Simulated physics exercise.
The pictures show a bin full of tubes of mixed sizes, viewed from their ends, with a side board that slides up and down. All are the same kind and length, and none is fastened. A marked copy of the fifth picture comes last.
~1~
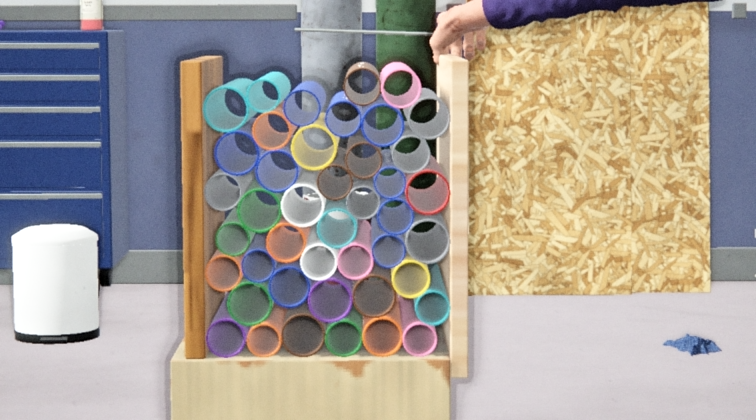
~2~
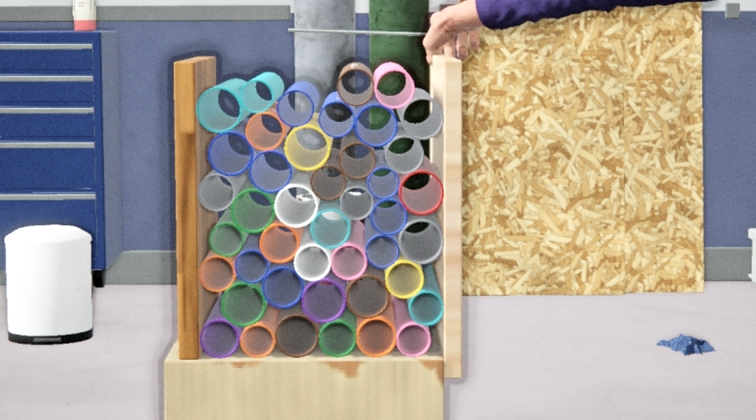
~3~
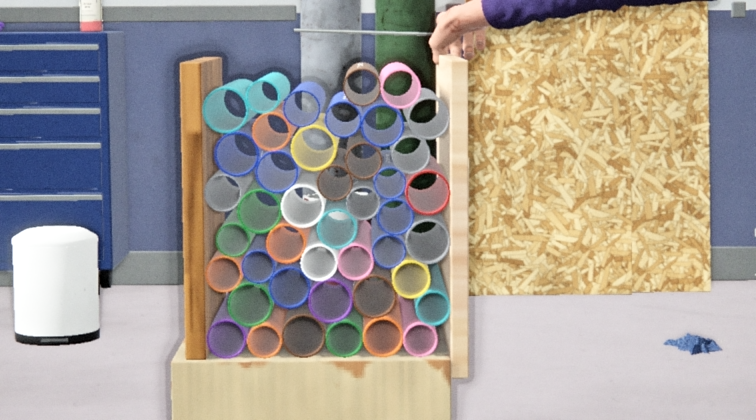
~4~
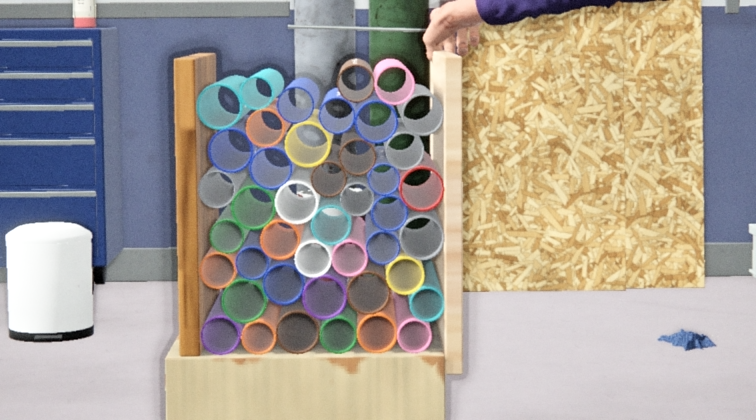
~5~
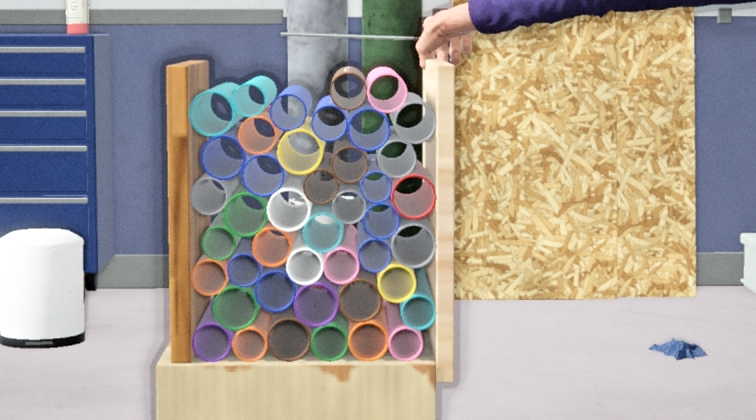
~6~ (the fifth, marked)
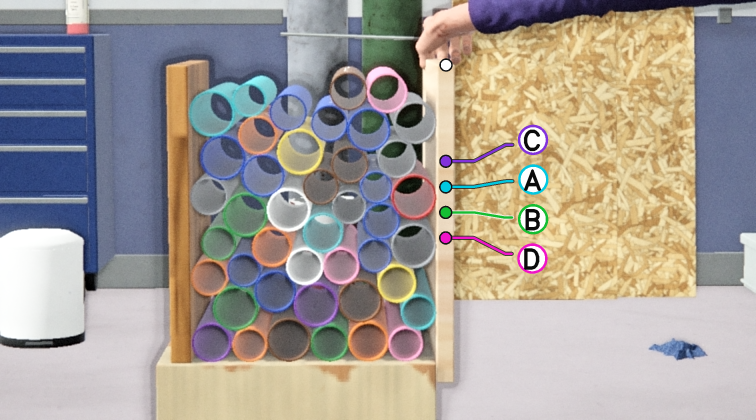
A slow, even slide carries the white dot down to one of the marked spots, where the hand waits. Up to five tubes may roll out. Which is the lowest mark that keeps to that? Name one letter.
Stop at B.
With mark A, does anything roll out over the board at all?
At A: Yes.
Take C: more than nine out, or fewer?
Fewer than nine.
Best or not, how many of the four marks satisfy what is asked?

PROBLEM:
List every line above containing the word "fifth".

OUTPUT BELOW:
The pictures show a bin full of tubes of mixed sizes, viewed from their ends, with a side board that slides up and down. All are the same kind and length, and none is fastened. A marked copy of the fifth picture comes last.
~6~ (the fifth, marked)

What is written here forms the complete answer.